▸ Exercise directions
Write the data below out exactly as it stands. Do not include the pictures.

▸ Data extract
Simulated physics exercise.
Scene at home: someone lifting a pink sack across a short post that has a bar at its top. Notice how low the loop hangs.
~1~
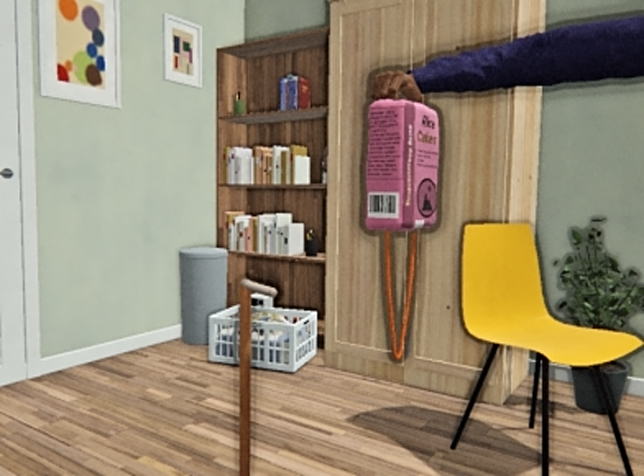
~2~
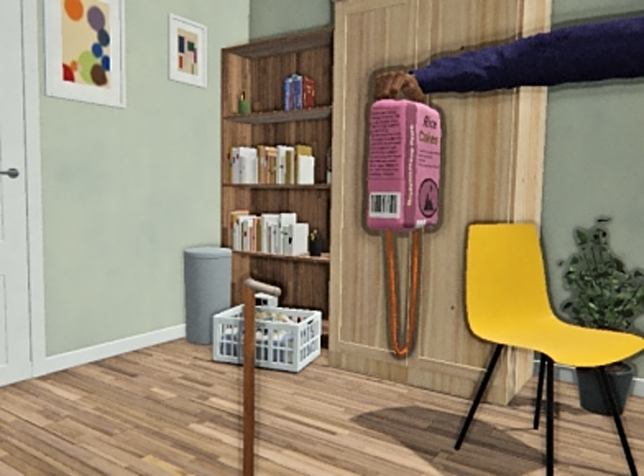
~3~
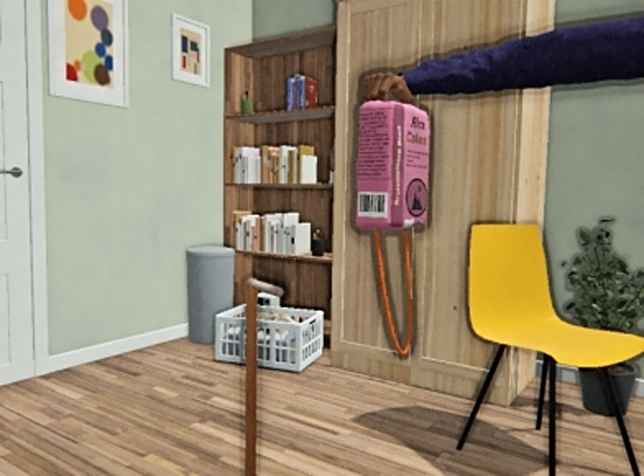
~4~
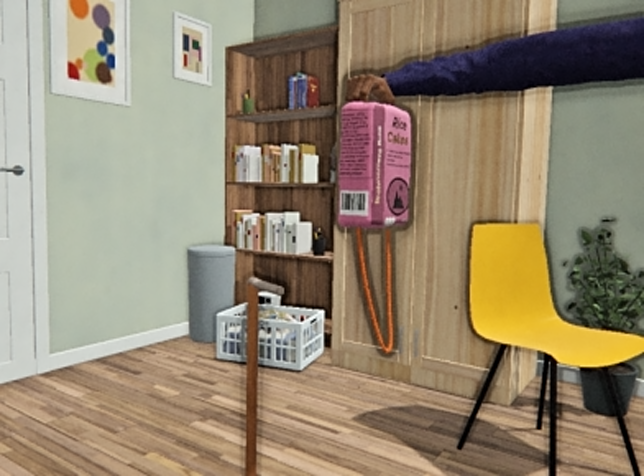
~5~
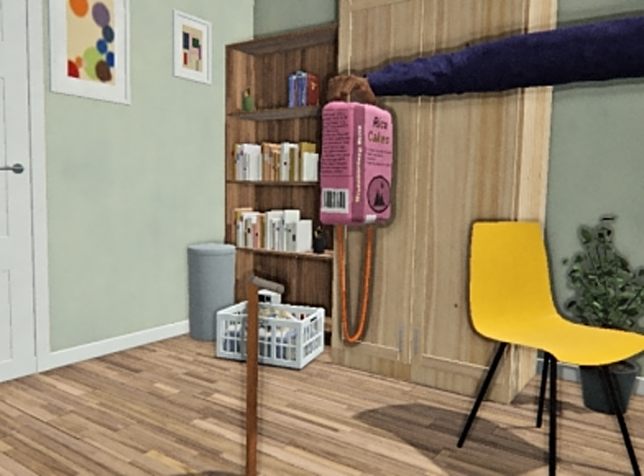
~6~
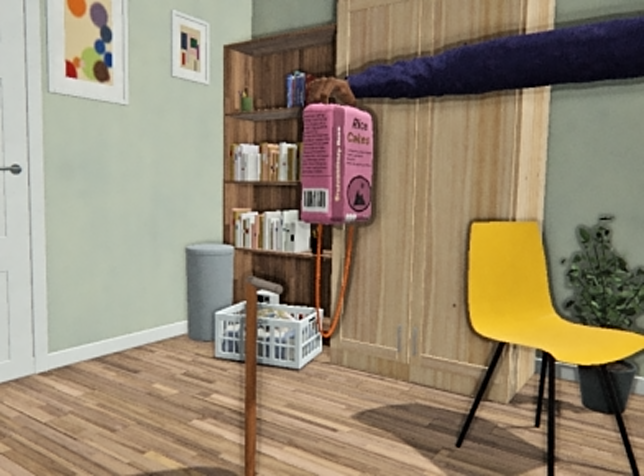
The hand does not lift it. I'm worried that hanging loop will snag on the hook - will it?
Yes, it snags.
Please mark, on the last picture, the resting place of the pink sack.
You'll find it finishing somewhere near (200, 168).
Then, 0.40 s past the final frame, sack nearing the post near (301, 166).
Then, 0.88 s past the final frame, sack over the post near (261, 167).
Then, 1.48 s past the final frame, sack past the post near (217, 167).
When it is over, sack past the post near (200, 168); loop tight round the post, hand stopped. The pink sack gets caught.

▸ In response
Simulated physics exercise.
Scene at home: someone lifting a pink sack across a short post that has a bar at its top. Notice how low the loop hangs.
~1~
~2~
~3~
~4~
~5~
~6~
The hand does not lift it. I'm worried that hanging loop will snag on the hook - will it?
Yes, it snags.
Please mark, on the last picture, the resting place of the pink sack.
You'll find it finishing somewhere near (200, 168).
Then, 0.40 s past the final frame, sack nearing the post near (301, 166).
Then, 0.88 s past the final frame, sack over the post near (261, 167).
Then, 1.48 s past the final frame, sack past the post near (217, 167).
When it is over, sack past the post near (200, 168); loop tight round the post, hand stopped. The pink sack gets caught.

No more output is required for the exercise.